[What is needed]
Output every line exactly as written. Leave out pictures.
:: Data ::
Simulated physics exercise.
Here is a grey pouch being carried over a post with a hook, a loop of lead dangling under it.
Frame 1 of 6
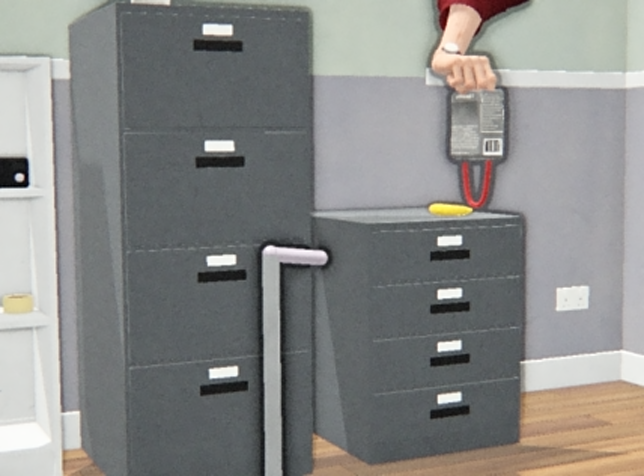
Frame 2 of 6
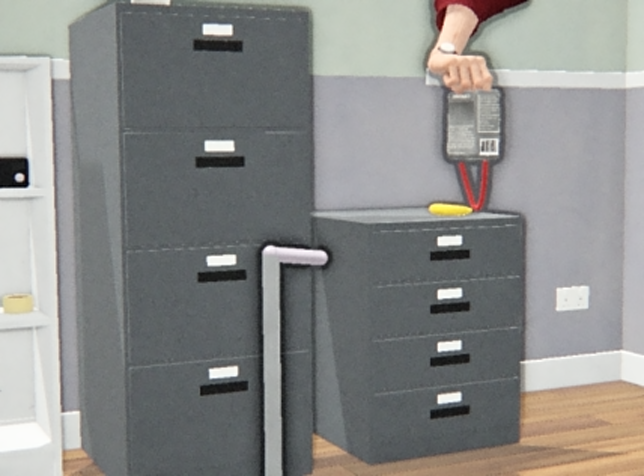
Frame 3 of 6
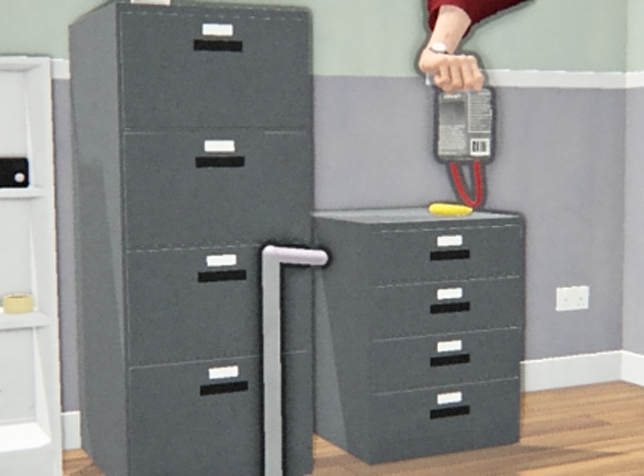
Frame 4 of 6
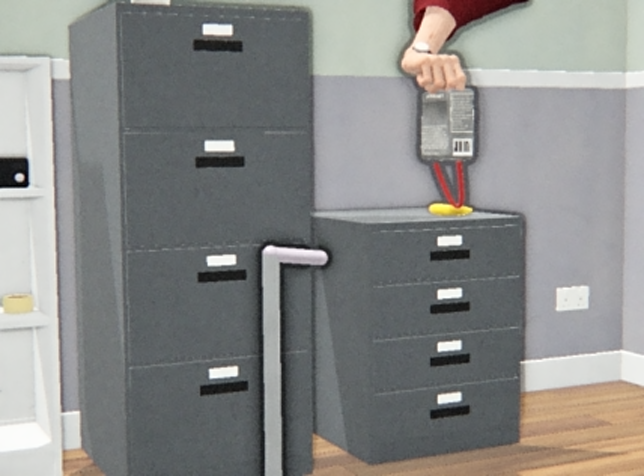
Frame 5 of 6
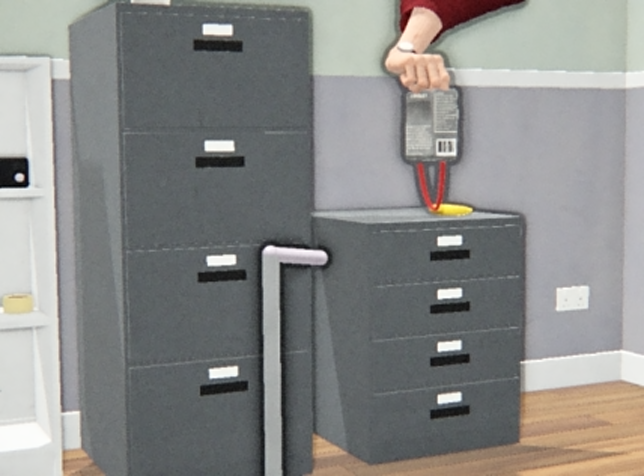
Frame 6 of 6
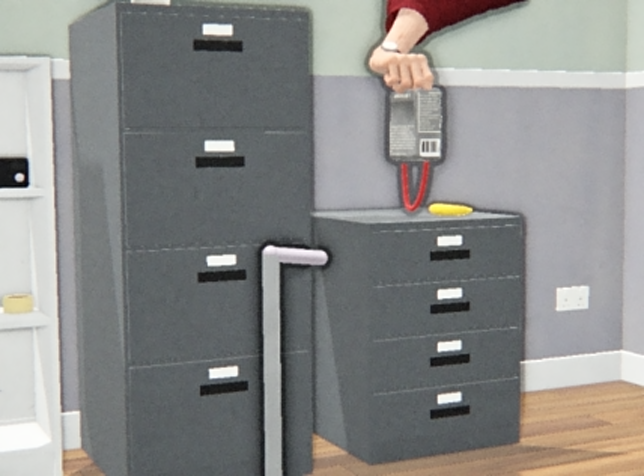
At the start, a hand in a red sleeve holds a grey pouch with a red loop dangling above a short grey cabinet, right of a hooked post. The hand carries the pouch steadily left, the loop swaying slightly and passing a yellow object, and ends nearer the still post.
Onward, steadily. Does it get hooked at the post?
No, looks to me like it'll move along unstopped past the post.
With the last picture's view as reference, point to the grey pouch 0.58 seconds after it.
Look around (317, 125) in the last picture and you'll find it.
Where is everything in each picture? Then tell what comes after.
In the first picture, grey pouch (477, 125); hook tip (320, 258).
In the second picture, grey pouch (473, 125); bottom of the loop (478, 208).
In the third picture, grey pouch (464, 125).
In the fourth picture, grey pouch (447, 125); bottom of the loop (459, 207).
In the fifth picture, grey pouch (431, 125).
In the sixth picture, grey pouch (415, 125); bottom of the loop (412, 209); hook tip (320, 258); hook points towards it, loop hangs above the hook.
Then, 0.58 s after the last picture, pouch nearing the post near (317, 125).
Then, 1.30 s after the last picture, pouch past the post near (182, 125).
At rest, pouch past the post near (92, 126). The grey pouch goes by freely.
:::
[Output for this task]
Simulated physics exercise.
Here is a grey pouch being carried over a post with a hook, a loop of lead dangling under it.
Frame 1 of 6
Frame 2 of 6
Frame 3 of 6
Frame 4 of 6
Frame 5 of 6
Frame 6 of 6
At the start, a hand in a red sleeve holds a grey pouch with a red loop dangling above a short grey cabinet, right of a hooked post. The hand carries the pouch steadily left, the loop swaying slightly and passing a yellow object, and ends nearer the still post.
Onward, steadily. Does it get hooked at the post?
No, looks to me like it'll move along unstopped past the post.
With the last picture's view as reference, point to the grey pouch 0.58 seconds after it.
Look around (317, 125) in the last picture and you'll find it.
Where is everything in each picture? Then tell what comes after.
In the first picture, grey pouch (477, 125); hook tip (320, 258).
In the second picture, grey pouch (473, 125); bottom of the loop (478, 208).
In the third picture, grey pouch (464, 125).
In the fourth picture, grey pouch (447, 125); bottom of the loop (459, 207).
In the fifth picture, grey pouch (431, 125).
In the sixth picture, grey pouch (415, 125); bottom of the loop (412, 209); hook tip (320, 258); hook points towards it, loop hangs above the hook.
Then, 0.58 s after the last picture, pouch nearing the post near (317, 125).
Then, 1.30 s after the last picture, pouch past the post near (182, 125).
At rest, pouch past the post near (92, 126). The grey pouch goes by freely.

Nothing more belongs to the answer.